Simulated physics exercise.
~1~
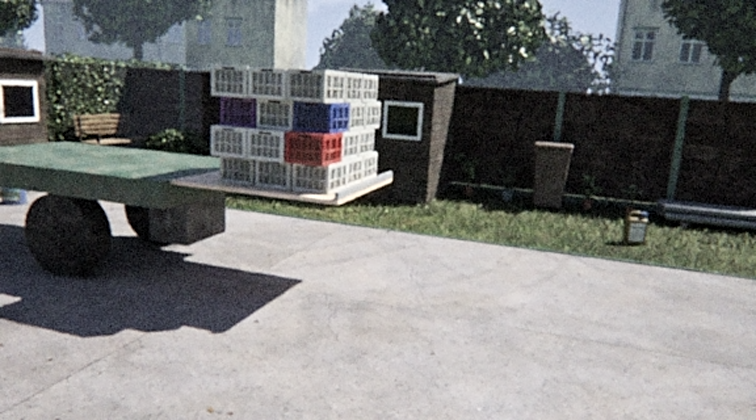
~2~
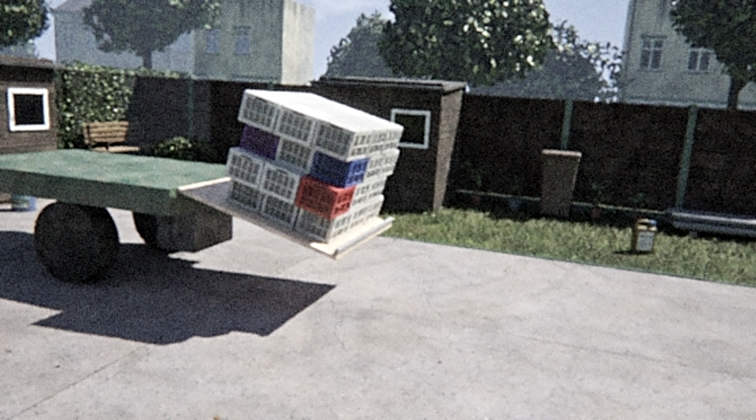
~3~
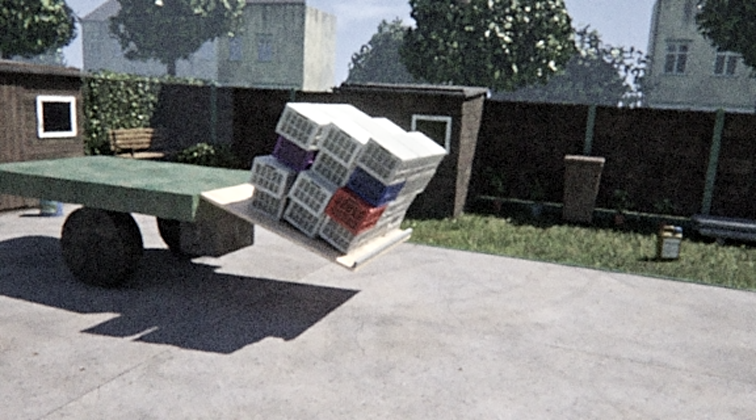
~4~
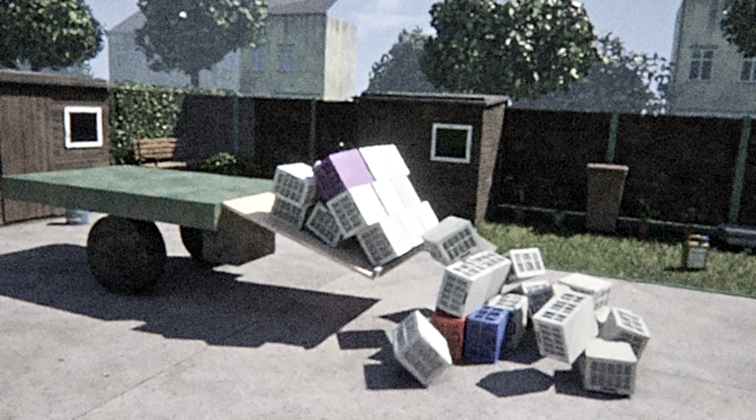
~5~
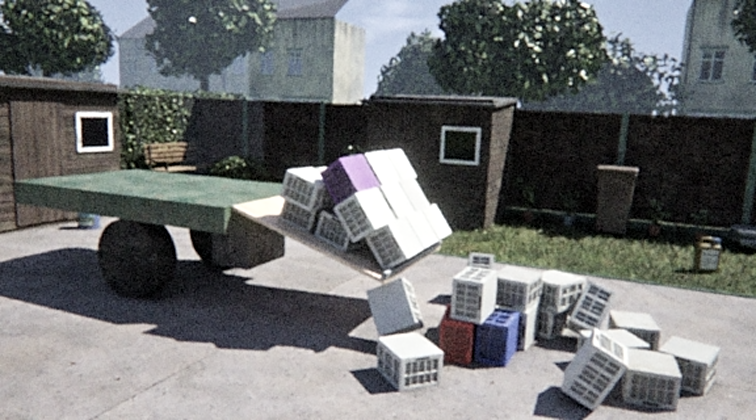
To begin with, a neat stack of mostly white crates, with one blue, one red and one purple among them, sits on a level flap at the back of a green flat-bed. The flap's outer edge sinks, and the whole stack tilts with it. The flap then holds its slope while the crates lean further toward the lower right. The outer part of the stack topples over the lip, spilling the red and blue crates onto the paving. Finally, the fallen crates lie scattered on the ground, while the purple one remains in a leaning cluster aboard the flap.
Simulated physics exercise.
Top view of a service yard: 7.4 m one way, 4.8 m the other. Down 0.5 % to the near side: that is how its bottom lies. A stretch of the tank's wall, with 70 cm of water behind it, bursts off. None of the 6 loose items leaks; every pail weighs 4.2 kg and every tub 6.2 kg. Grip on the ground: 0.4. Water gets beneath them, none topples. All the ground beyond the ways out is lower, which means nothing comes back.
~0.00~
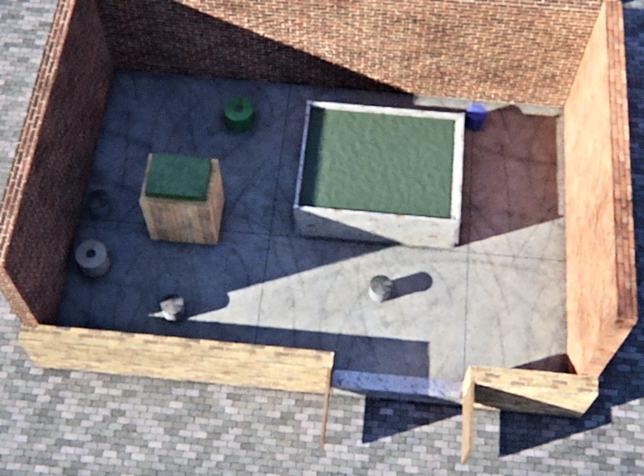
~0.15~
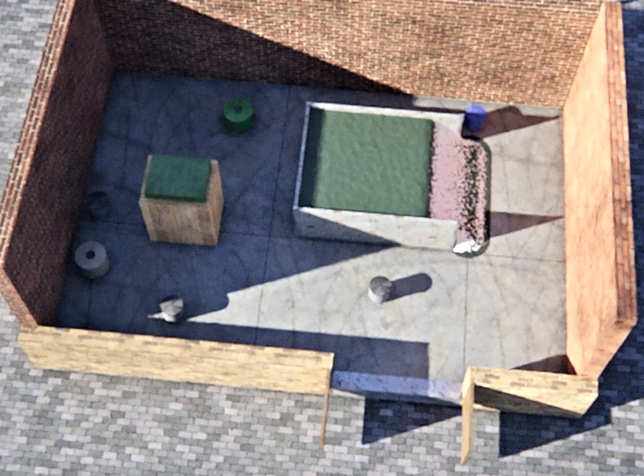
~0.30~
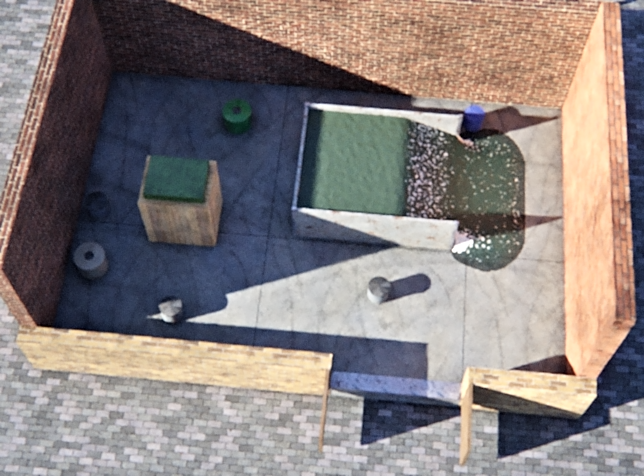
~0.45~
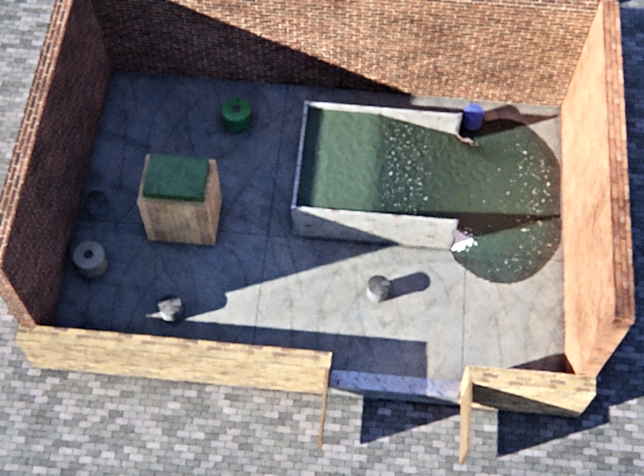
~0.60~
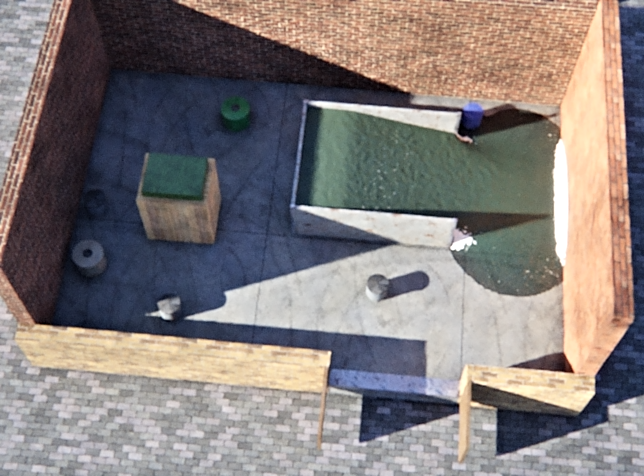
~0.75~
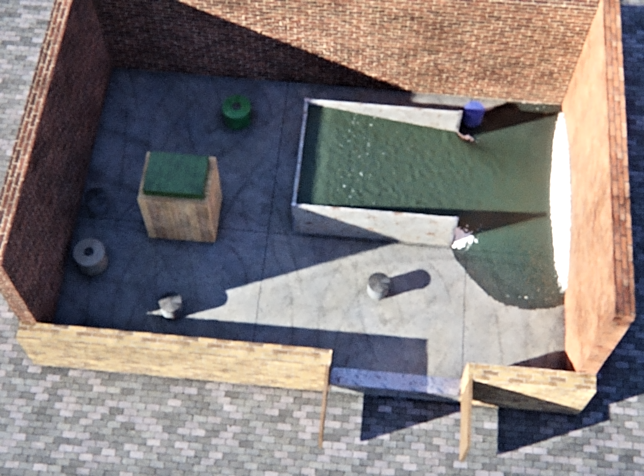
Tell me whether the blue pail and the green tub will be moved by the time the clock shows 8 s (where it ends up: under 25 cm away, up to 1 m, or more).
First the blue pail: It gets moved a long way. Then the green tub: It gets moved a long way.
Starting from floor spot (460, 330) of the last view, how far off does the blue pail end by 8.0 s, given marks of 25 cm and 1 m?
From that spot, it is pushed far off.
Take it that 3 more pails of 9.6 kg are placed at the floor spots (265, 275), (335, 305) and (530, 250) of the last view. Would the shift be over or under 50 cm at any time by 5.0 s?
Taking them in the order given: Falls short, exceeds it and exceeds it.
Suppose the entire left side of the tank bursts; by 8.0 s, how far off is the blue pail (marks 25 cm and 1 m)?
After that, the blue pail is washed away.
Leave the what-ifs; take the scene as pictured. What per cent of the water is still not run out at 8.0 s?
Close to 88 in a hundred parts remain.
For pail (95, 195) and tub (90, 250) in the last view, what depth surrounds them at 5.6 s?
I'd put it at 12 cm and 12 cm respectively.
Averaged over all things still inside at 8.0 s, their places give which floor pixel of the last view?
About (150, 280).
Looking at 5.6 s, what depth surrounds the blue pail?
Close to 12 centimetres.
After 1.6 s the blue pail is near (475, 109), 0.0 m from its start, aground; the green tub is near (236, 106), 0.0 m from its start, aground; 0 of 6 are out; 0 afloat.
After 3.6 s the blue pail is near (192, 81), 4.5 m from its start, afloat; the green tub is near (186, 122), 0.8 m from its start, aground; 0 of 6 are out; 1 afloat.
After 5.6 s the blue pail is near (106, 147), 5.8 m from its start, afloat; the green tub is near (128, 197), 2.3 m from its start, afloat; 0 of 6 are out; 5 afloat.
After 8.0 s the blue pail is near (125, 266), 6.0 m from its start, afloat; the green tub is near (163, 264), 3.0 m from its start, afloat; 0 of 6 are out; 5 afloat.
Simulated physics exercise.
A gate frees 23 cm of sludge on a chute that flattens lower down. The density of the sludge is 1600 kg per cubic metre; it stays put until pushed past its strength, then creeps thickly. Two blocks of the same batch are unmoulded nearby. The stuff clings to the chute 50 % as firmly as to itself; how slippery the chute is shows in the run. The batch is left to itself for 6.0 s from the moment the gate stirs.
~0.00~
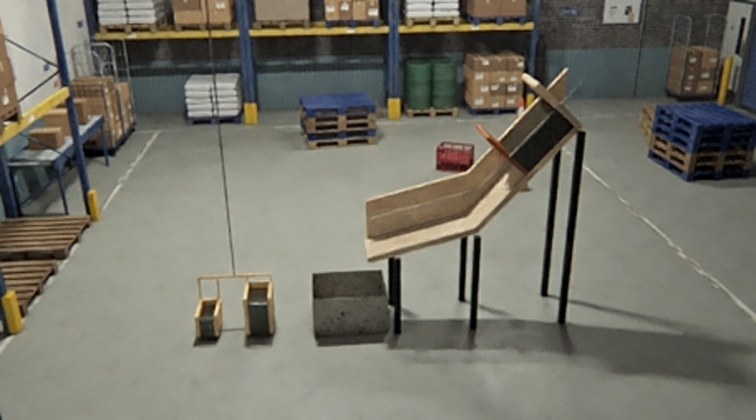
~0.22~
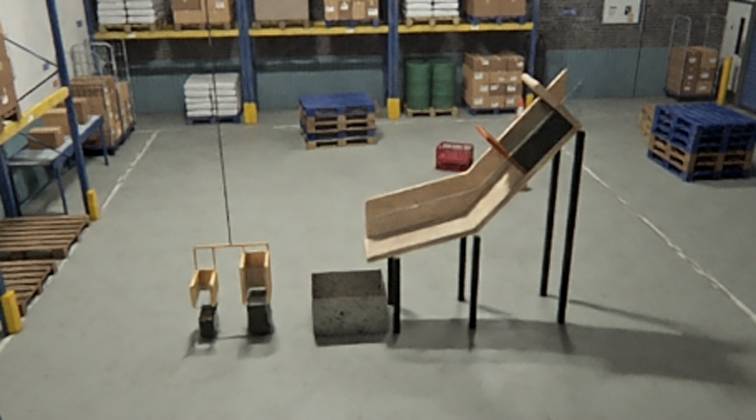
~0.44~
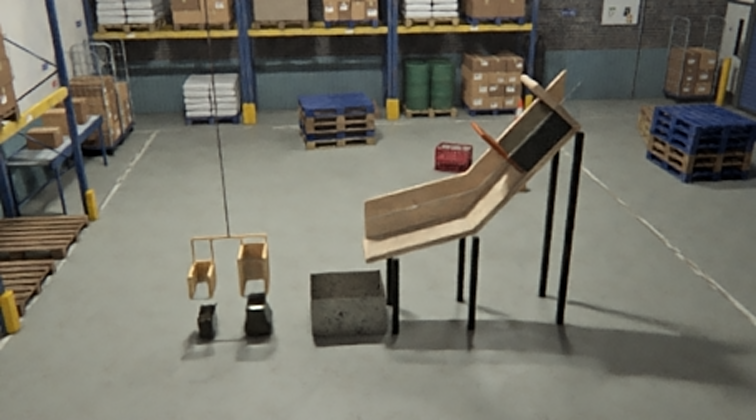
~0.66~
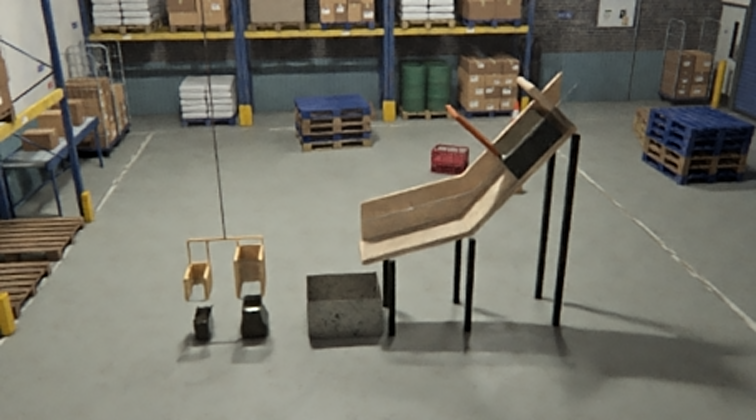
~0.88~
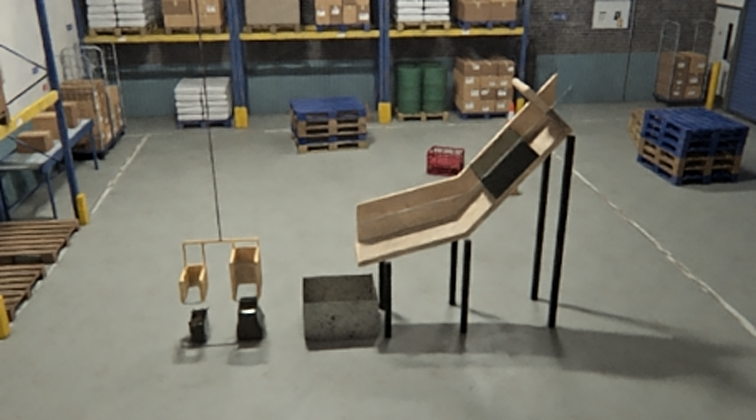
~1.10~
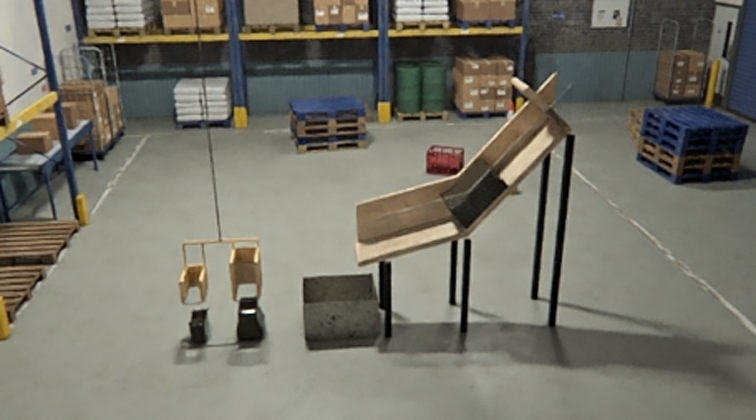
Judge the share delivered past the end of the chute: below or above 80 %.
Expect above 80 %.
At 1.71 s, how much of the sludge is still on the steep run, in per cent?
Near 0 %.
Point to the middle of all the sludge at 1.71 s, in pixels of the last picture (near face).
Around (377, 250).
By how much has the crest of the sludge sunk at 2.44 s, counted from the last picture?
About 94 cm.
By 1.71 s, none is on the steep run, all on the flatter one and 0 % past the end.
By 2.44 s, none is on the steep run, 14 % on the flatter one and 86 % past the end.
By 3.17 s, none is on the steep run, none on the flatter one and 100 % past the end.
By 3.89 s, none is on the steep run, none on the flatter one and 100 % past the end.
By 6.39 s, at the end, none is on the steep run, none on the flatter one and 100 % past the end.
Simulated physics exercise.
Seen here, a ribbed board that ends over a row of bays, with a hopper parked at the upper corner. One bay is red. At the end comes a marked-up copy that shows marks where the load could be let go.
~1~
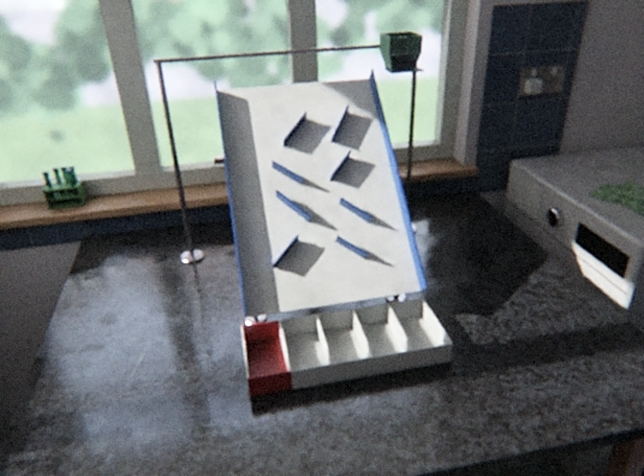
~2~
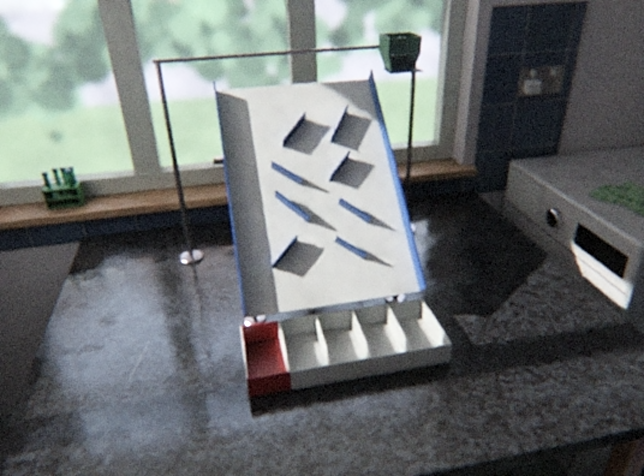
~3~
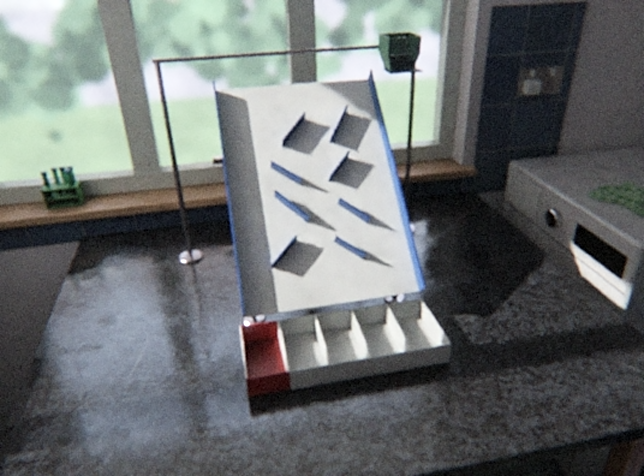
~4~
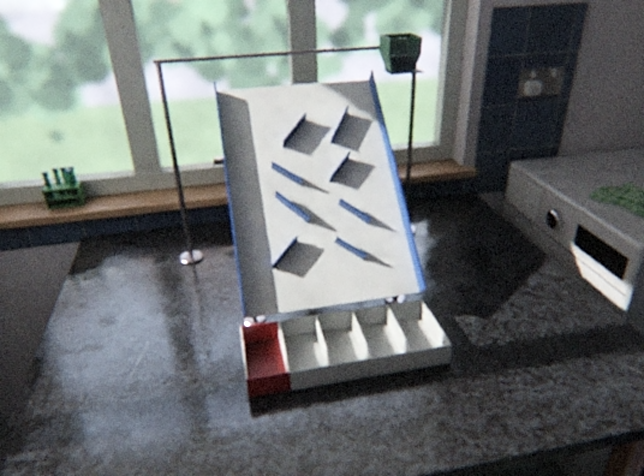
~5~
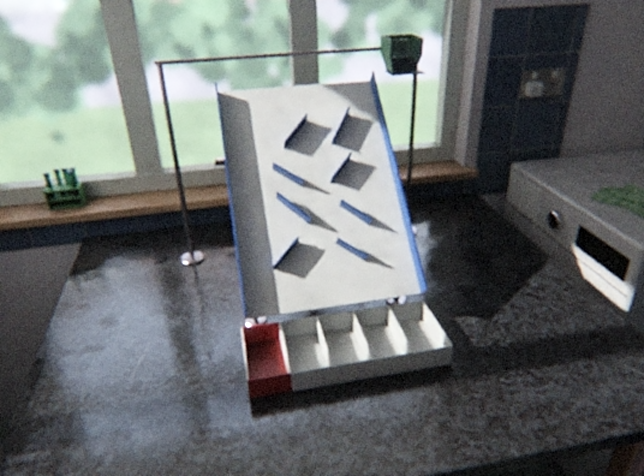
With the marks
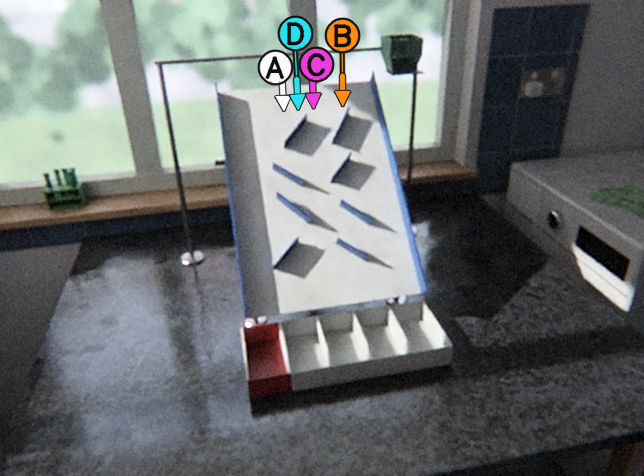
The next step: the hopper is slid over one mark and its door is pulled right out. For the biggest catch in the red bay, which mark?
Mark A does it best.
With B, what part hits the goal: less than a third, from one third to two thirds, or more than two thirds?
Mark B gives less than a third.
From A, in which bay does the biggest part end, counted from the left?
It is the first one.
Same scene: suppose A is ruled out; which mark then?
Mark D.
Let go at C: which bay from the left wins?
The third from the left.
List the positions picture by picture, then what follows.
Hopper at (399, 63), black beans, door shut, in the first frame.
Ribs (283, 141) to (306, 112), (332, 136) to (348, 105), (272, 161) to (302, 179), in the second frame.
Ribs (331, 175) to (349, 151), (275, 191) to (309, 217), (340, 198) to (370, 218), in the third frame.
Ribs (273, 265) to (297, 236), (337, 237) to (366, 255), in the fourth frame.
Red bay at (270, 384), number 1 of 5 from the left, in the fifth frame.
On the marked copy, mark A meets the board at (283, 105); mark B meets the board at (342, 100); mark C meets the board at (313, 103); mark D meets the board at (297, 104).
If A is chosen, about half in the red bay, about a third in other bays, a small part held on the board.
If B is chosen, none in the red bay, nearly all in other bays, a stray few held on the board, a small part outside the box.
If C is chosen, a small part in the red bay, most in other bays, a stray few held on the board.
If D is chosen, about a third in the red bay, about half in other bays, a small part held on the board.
───
• _GIVEN TASK_: Find the lines above that include the string "comes" and copy them.

• _EXERCISE RESULT_:
Top view of a service yard: 7.4 m one way, 4.8 m the other. Down 0.5 % to the near side: that is how its bottom lies. A stretch of the tank's wall, with 70 cm of water behind it, bursts off. None of the 6 loose items leaks; every pail weighs 4.2 kg and every tub 6.2 kg. Grip on the ground: 0.4. Water gets beneath them, none topples. All the ground beyond the ways out is lower, which means nothing comes back.
Seen here, a ribbed board that ends over a row of bays, with a hopper parked at the upper corner. One bay is red. At the end comes a marked-up copy that shows marks where the load could be let go.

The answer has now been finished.